● Exercise:
Print the listing that follows, character for character.

* begin *

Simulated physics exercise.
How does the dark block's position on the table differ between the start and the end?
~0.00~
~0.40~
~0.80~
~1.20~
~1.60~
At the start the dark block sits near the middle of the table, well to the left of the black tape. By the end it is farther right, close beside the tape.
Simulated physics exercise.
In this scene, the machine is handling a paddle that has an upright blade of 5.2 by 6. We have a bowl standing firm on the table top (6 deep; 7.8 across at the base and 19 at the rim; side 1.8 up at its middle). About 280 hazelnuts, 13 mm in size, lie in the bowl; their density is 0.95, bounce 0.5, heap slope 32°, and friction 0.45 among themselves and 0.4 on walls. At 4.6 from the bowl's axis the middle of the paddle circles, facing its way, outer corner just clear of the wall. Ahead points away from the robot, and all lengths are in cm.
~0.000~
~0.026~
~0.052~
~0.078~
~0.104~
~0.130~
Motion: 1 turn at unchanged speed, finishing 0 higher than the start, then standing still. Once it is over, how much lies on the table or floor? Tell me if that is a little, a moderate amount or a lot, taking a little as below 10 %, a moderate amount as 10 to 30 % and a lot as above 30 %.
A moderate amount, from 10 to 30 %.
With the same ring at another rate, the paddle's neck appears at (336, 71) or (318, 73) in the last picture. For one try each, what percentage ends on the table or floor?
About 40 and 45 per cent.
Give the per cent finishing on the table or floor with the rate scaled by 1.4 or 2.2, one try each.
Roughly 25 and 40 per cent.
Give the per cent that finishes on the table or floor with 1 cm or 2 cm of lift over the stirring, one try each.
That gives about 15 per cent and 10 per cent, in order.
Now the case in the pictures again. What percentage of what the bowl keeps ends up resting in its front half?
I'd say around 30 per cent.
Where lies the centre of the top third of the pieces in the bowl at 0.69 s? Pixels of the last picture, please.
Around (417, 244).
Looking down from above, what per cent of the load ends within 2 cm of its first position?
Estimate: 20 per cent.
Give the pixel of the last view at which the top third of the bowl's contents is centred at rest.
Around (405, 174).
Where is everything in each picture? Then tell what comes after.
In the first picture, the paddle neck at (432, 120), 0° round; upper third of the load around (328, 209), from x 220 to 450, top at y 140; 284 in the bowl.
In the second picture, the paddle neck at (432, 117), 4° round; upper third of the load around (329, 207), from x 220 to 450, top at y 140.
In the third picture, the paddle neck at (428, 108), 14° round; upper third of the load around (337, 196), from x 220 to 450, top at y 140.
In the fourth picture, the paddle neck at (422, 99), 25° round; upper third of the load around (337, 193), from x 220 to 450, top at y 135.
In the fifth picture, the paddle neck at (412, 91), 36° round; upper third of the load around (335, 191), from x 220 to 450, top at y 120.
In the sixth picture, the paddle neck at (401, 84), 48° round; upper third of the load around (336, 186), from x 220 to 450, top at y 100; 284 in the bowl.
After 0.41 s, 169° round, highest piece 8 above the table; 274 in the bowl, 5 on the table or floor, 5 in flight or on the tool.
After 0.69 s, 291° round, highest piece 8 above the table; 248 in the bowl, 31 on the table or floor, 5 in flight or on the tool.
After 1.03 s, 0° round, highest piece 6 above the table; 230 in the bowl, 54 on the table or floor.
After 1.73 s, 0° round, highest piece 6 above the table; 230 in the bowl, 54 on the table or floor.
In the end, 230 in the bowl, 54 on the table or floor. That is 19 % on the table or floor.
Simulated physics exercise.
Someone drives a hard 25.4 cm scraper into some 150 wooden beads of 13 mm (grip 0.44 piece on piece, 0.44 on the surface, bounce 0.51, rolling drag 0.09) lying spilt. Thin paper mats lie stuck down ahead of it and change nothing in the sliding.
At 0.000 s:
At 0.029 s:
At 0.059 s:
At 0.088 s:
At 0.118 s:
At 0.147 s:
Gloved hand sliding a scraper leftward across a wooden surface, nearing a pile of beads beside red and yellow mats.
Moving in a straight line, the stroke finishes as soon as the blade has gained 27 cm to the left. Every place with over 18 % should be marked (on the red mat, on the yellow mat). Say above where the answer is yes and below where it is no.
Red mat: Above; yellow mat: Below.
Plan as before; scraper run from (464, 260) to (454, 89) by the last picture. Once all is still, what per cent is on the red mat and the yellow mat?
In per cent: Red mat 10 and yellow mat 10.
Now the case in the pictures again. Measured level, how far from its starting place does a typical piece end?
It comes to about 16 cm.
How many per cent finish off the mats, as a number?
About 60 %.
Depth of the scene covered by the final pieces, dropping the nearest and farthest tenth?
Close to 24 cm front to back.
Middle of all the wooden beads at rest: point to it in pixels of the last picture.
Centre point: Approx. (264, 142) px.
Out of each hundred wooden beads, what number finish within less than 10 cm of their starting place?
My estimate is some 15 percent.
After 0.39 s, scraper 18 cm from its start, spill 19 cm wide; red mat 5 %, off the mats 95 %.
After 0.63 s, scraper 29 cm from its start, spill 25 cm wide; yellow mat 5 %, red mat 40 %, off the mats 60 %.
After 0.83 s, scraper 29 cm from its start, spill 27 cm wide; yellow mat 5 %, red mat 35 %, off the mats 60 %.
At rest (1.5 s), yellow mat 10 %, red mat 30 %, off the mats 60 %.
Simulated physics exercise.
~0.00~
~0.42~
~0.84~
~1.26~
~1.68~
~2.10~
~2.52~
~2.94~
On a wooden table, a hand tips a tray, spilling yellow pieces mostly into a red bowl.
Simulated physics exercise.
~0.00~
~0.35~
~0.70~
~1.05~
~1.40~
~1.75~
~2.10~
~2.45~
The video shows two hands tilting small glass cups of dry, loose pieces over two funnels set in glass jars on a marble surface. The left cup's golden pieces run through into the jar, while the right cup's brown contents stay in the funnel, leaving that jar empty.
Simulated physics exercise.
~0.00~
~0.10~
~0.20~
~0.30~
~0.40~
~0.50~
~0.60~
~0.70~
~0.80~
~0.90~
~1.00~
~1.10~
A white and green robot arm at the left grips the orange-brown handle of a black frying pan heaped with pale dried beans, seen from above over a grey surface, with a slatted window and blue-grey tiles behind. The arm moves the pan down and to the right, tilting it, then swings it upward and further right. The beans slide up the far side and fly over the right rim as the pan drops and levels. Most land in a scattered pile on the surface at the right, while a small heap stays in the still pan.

* end *

● Solution:
Simulated physics exercise.
How does the dark block's position on the table differ between the start and the end?
~0.00~
~0.40~
~0.80~
~1.20~
~1.60~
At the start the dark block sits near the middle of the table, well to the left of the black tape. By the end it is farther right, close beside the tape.
Simulated physics exercise.
In this scene, the machine is handling a paddle that has an upright blade of 5.2 by 6. We have a bowl standing firm on the table top (6 deep; 7.8 across at the base and 19 at the rim; side 1.8 up at its middle). About 280 hazelnuts, 13 mm in size, lie in the bowl; their density is 0.95, bounce 0.5, heap slope 32°, and friction 0.45 among themselves and 0.4 on walls. At 4.6 from the bowl's axis the middle of the paddle circles, facing its way, outer corner just clear of the wall. Ahead points away from the robot, and all lengths are in cm.
~0.000~
~0.026~
~0.052~
~0.078~
~0.104~
~0.130~
Motion: 1 turn at unchanged speed, finishing 0 higher than the start, then standing still. Once it is over, how much lies on the table or floor? Tell me if that is a little, a moderate amount or a lot, taking a little as below 10 %, a moderate amount as 10 to 30 % and a lot as above 30 %.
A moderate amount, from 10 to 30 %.
With the same ring at another rate, the paddle's neck appears at (336, 71) or (318, 73) in the last picture. For one try each, what percentage ends on the table or floor?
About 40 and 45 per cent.
Give the per cent finishing on the table or floor with the rate scaled by 1.4 or 2.2, one try each.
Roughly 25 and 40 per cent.
Give the per cent that finishes on the table or floor with 1 cm or 2 cm of lift over the stirring, one try each.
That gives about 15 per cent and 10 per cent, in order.
Now the case in the pictures again. What percentage of what the bowl keeps ends up resting in its front half?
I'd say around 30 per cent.
Where lies the centre of the top third of the pieces in the bowl at 0.69 s? Pixels of the last picture, please.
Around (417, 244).
Looking down from above, what per cent of the load ends within 2 cm of its first position?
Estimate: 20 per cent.
Give the pixel of the last view at which the top third of the bowl's contents is centred at rest.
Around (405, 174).
Where is everything in each picture? Then tell what comes after.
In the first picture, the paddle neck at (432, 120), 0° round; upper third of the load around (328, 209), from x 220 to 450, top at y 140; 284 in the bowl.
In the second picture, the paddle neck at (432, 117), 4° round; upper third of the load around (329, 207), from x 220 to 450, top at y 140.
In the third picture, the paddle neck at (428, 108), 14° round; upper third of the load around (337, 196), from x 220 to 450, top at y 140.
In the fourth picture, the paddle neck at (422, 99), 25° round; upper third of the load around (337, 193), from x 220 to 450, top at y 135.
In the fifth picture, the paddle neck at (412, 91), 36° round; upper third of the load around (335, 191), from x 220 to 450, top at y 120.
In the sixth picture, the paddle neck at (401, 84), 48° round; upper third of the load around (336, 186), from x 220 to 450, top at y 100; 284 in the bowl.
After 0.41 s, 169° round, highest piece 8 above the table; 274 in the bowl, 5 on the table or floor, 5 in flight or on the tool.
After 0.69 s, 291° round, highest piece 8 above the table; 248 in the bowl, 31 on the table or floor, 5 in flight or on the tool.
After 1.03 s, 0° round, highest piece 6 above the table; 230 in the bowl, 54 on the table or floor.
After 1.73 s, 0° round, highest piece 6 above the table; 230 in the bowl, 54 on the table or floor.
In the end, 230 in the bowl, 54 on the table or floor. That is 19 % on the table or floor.
Simulated physics exercise.
Someone drives a hard 25.4 cm scraper into some 150 wooden beads of 13 mm (grip 0.44 piece on piece, 0.44 on the surface, bounce 0.51, rolling drag 0.09) lying spilt. Thin paper mats lie stuck down ahead of it and change nothing in the sliding.
At 0.000 s:
At 0.029 s:
At 0.059 s:
At 0.088 s:
At 0.118 s:
At 0.147 s:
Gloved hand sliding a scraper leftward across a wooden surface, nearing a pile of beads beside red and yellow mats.
Moving in a straight line, the stroke finishes as soon as the blade has gained 27 cm to the left. Every place with over 18 % should be marked (on the red mat, on the yellow mat). Say above where the answer is yes and below where it is no.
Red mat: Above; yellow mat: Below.
Plan as before; scraper run from (464, 260) to (454, 89) by the last picture. Once all is still, what per cent is on the red mat and the yellow mat?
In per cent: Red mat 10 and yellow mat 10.
Now the case in the pictures again. Measured level, how far from its starting place does a typical piece end?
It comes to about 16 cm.
How many per cent finish off the mats, as a number?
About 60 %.
Depth of the scene covered by the final pieces, dropping the nearest and farthest tenth?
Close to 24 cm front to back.
Middle of all the wooden beads at rest: point to it in pixels of the last picture.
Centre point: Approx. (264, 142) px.
Out of each hundred wooden beads, what number finish within less than 10 cm of their starting place?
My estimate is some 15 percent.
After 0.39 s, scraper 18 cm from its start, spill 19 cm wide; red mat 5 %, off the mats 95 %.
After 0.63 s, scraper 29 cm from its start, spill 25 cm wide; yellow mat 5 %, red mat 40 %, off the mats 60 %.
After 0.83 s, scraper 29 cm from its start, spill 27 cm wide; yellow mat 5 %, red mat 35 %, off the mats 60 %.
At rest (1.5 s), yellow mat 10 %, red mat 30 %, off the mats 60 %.
Simulated physics exercise.
~0.00~
~0.42~
~0.84~
~1.26~
~1.68~
~2.10~
~2.52~
~2.94~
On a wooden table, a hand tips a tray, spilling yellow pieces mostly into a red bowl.
Simulated physics exercise.
~0.00~
~0.35~
~0.70~
~1.05~
~1.40~
~1.75~
~2.10~
~2.45~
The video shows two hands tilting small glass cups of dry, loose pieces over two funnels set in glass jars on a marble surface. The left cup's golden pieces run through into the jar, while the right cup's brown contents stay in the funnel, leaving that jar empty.
Simulated physics exercise.
~0.00~
~0.10~
~0.20~
~0.30~
~0.40~
~0.50~
~0.60~
~0.70~
~0.80~
~0.90~
~1.00~
~1.10~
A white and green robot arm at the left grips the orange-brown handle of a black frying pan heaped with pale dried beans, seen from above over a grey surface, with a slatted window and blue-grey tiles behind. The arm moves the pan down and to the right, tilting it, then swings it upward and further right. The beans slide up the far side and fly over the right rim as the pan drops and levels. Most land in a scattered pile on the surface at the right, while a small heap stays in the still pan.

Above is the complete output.